TO DO: Exclude the pictures, then repeat the remaining data exactly.

SUPPLIED INFORMATION:
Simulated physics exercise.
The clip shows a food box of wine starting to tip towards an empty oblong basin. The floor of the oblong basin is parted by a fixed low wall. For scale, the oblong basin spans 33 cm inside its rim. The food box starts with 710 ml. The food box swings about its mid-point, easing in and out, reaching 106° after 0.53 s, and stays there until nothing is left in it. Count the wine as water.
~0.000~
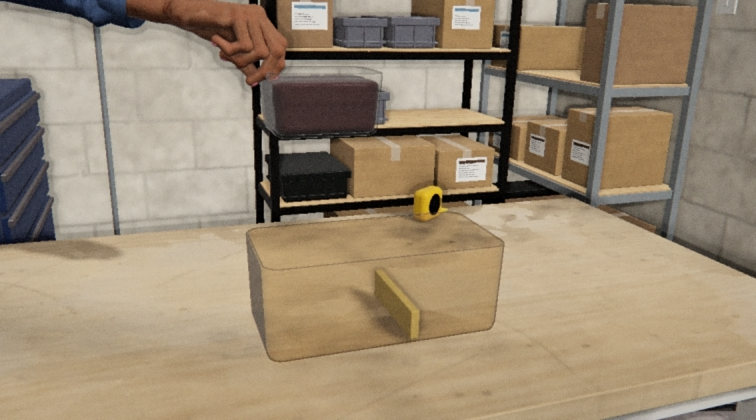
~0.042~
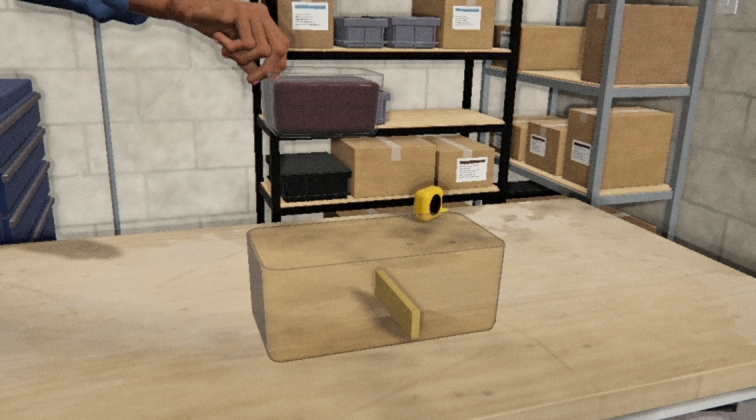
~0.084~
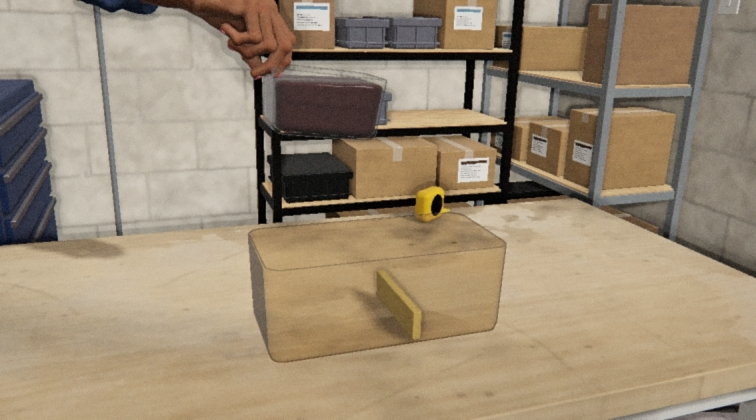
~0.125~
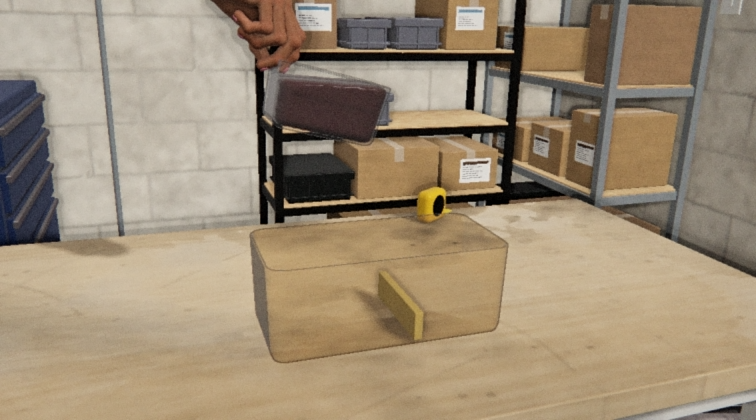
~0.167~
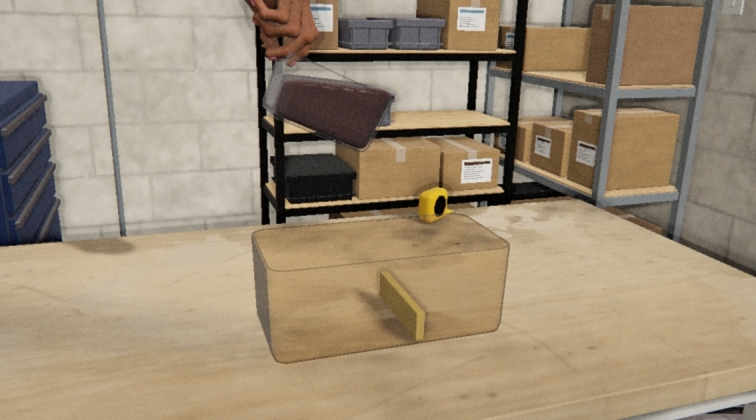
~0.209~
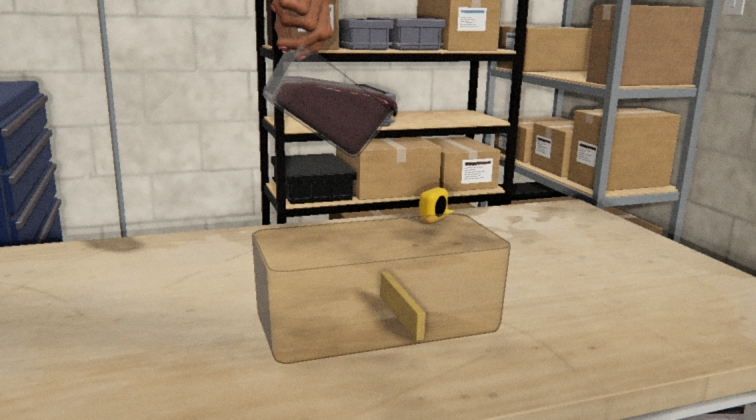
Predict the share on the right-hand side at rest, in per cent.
The far part has some 66 per cent.
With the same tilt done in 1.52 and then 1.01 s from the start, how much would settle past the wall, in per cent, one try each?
First 75, then 75 per cent.
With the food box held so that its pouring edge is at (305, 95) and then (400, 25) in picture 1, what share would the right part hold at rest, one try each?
First 15, then 75 per cent.
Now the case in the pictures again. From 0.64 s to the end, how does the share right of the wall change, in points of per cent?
The share moves down, by some 7 per cent.
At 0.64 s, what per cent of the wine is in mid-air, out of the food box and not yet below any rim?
Some 10 per cent.
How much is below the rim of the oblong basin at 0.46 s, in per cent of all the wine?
Some 24 per cent.
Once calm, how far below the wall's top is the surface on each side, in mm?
Some 34 mm on the left and 14 mm on the right.
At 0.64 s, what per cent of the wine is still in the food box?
About 2 per cent.
Then, 0.46 s in, the tilt is 101° and 18 per cent is still to pour, 1 is left of the wall and 24 right of it.
Then, 0.64 s in, the tilt is 106° and 2 per cent is still to pour, 14 is left of the wall and 73 right of it.
Then, 0.82 s in, the tilt is 106° and 0 per cent is still to pour, 25 is left of the wall and 70 right of it.
Then, 1.03 s in, the tilt is 106° and 0 per cent is still to pour, 30 is left of the wall and 66 right of it.
Finally, 30 per cent lies left of the wall, 66 right of it and 4 outside.
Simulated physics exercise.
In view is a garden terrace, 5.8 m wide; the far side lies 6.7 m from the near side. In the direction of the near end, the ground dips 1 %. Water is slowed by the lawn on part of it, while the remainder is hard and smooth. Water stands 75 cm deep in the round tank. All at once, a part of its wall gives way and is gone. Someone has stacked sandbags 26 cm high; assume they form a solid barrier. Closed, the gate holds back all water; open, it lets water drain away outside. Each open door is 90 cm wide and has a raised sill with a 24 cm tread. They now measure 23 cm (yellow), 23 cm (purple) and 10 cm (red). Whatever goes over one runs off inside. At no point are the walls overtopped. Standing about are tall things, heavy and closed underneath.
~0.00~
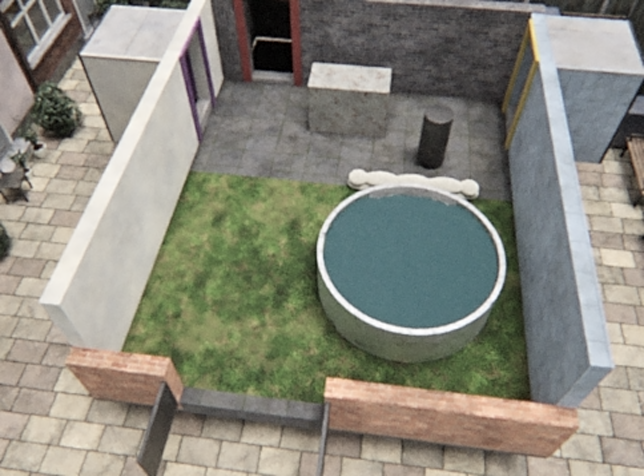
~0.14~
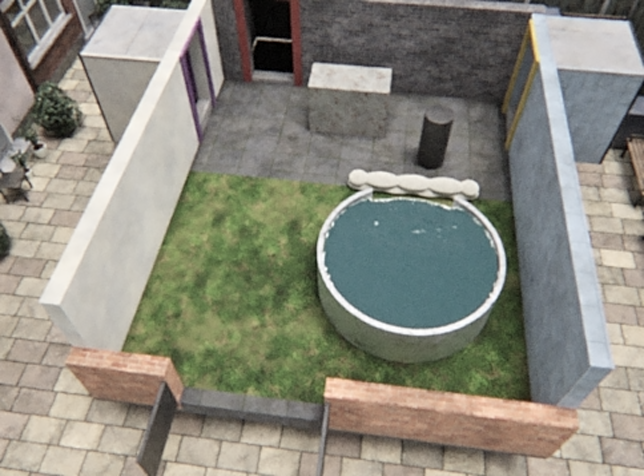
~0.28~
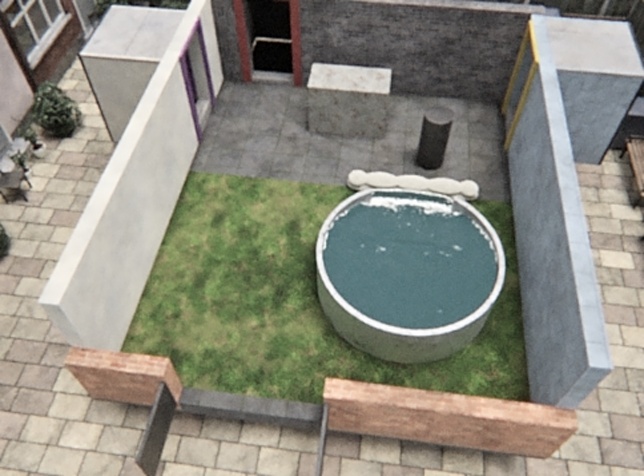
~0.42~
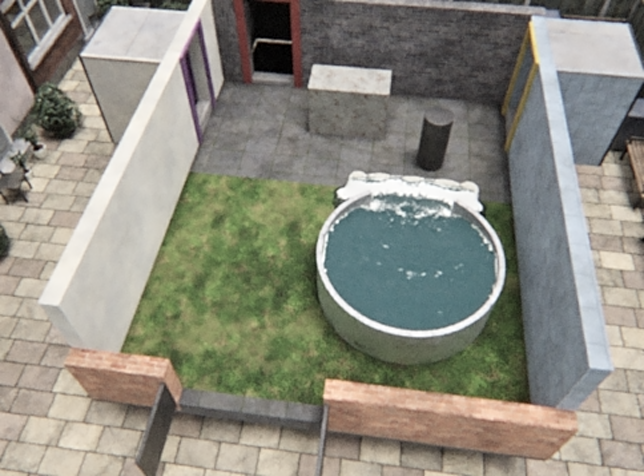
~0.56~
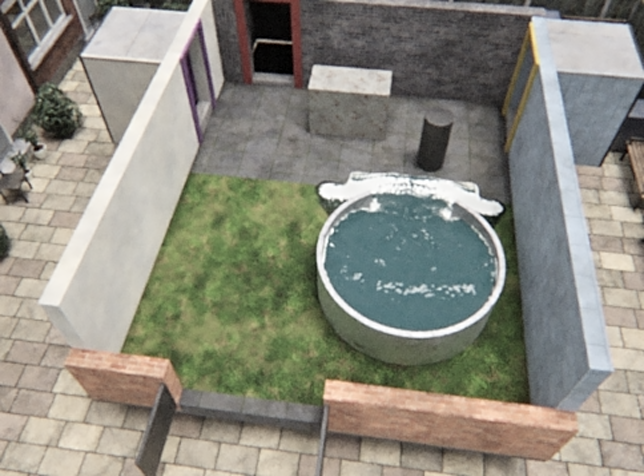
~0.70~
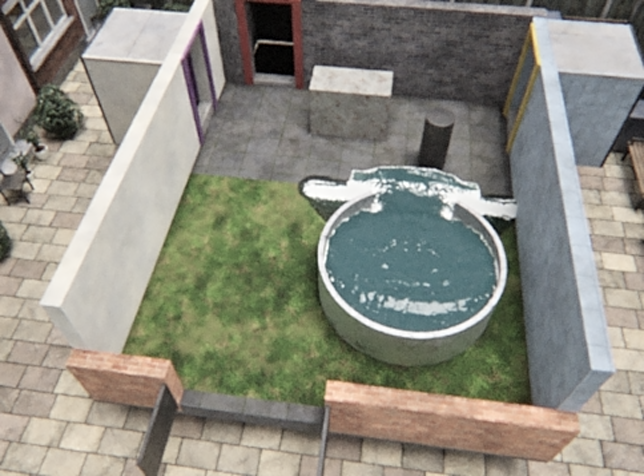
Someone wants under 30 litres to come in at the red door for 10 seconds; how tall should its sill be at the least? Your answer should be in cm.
It should be at least about 7 cm tall.
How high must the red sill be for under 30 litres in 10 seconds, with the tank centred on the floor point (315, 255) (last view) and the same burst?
Minimum: Approx. 21 cm.
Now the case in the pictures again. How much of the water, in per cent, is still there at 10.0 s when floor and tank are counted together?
I'd estimate some 92 in a hundred.
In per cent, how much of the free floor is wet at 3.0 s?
70 %.
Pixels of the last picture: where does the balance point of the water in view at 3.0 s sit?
Approximately (393, 229).
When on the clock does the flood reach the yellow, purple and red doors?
It reaches yellow at 1.4 s, purple at 2.0 s, and red at 3.6 s.
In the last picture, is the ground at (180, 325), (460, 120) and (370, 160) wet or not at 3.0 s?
Point by point, the first is spared, the second awash and the third awash.
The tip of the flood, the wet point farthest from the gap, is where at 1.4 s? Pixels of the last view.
Roughly at (238, 151) in the last view.
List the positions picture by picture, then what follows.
Still water, 75 cm deep, in the round tank at (410, 254); the red door at (270, 40) is dry, in the first frame.
The front is at a hidden place, 0.3 m from the gap on the far side; 0.3 m2 of floor is wet, 75 cm left at the back, in the second frame.
The gap is on the far side, the front 0.7 m out at a hidden place; the back of the round tank holds 75 cm, in the third frame.
The gap is on the far side, the front 0.9 m out at (480, 205); the back of the round tank holds 75 cm, in the fourth frame.
The front is at (323, 185), 1.2 m from the gap on the far side; 2.3 m2 of floor is wet, 75 cm left at the back, in the fifth frame.
The front is at (305, 183), 1.5 m from the gap on the far side; 3.1 m2 of floor is wet, 73 cm left at the back; 2.8 m in a straight line remain to the red door at (271, 43), in the sixth frame.
After 1.4 s water covers 35 % of the floor, deepest (56 cm) near (408, 204); it has not reached the red door.
After 3.0 s water covers 70 % of the floor, deepest (34 cm) near (408, 212); it has not reached the red door.
After 10.0 s water covers 95 % of the floor, deepest (16 cm) near (113, 378); 9 cm at the red door, 4 litres in over its 10 cm sill.
At the red door as built, the water arrived by 3.7 s and peaked near 12 cm at 6.6 s.
With a sill of 6.5 cm, 37 litres would have come in within the 10 s; with 8 cm, 18 litres. So under 30 litres takes about 7 cm.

ANSWER BELOW:
Simulated physics exercise.
The clip shows a food box of wine starting to tip towards an empty oblong basin. The floor of the oblong basin is parted by a fixed low wall. For scale, the oblong basin spans 33 cm inside its rim. The food box starts with 710 ml. The food box swings about its mid-point, easing in and out, reaching 106° after 0.53 s, and stays there until nothing is left in it. Count the wine as water.
~0.000~
~0.042~
~0.084~
~0.125~
~0.167~
~0.209~
Predict the share on the right-hand side at rest, in per cent.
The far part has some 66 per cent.
With the same tilt done in 1.52 and then 1.01 s from the start, how much would settle past the wall, in per cent, one try each?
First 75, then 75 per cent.
With the food box held so that its pouring edge is at (305, 95) and then (400, 25) in picture 1, what share would the right part hold at rest, one try each?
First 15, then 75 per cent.
Now the case in the pictures again. From 0.64 s to the end, how does the share right of the wall change, in points of per cent?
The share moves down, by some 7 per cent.
At 0.64 s, what per cent of the wine is in mid-air, out of the food box and not yet below any rim?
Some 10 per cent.
How much is below the rim of the oblong basin at 0.46 s, in per cent of all the wine?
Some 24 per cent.
Once calm, how far below the wall's top is the surface on each side, in mm?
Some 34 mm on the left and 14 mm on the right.
At 0.64 s, what per cent of the wine is still in the food box?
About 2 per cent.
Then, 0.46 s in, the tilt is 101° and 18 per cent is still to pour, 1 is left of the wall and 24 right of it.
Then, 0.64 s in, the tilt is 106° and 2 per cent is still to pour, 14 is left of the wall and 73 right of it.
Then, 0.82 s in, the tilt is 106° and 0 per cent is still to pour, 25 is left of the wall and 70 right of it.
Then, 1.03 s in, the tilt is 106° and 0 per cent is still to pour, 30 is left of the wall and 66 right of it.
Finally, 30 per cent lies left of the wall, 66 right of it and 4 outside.
Simulated physics exercise.
In view is a garden terrace, 5.8 m wide; the far side lies 6.7 m from the near side. In the direction of the near end, the ground dips 1 %. Water is slowed by the lawn on part of it, while the remainder is hard and smooth. Water stands 75 cm deep in the round tank. All at once, a part of its wall gives way and is gone. Someone has stacked sandbags 26 cm high; assume they form a solid barrier. Closed, the gate holds back all water; open, it lets water drain away outside. Each open door is 90 cm wide and has a raised sill with a 24 cm tread. They now measure 23 cm (yellow), 23 cm (purple) and 10 cm (red). Whatever goes over one runs off inside. At no point are the walls overtopped. Standing about are tall things, heavy and closed underneath.
~0.00~
~0.14~
~0.28~
~0.42~
~0.56~
~0.70~
Someone wants under 30 litres to come in at the red door for 10 seconds; how tall should its sill be at the least? Your answer should be in cm.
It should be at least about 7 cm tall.
How high must the red sill be for under 30 litres in 10 seconds, with the tank centred on the floor point (315, 255) (last view) and the same burst?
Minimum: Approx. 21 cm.
Now the case in the pictures again. How much of the water, in per cent, is still there at 10.0 s when floor and tank are counted together?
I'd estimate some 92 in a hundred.
In per cent, how much of the free floor is wet at 3.0 s?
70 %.
Pixels of the last picture: where does the balance point of the water in view at 3.0 s sit?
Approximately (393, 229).
When on the clock does the flood reach the yellow, purple and red doors?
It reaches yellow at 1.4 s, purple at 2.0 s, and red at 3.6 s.
In the last picture, is the ground at (180, 325), (460, 120) and (370, 160) wet or not at 3.0 s?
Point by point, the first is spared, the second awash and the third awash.
The tip of the flood, the wet point farthest from the gap, is where at 1.4 s? Pixels of the last view.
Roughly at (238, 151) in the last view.
List the positions picture by picture, then what follows.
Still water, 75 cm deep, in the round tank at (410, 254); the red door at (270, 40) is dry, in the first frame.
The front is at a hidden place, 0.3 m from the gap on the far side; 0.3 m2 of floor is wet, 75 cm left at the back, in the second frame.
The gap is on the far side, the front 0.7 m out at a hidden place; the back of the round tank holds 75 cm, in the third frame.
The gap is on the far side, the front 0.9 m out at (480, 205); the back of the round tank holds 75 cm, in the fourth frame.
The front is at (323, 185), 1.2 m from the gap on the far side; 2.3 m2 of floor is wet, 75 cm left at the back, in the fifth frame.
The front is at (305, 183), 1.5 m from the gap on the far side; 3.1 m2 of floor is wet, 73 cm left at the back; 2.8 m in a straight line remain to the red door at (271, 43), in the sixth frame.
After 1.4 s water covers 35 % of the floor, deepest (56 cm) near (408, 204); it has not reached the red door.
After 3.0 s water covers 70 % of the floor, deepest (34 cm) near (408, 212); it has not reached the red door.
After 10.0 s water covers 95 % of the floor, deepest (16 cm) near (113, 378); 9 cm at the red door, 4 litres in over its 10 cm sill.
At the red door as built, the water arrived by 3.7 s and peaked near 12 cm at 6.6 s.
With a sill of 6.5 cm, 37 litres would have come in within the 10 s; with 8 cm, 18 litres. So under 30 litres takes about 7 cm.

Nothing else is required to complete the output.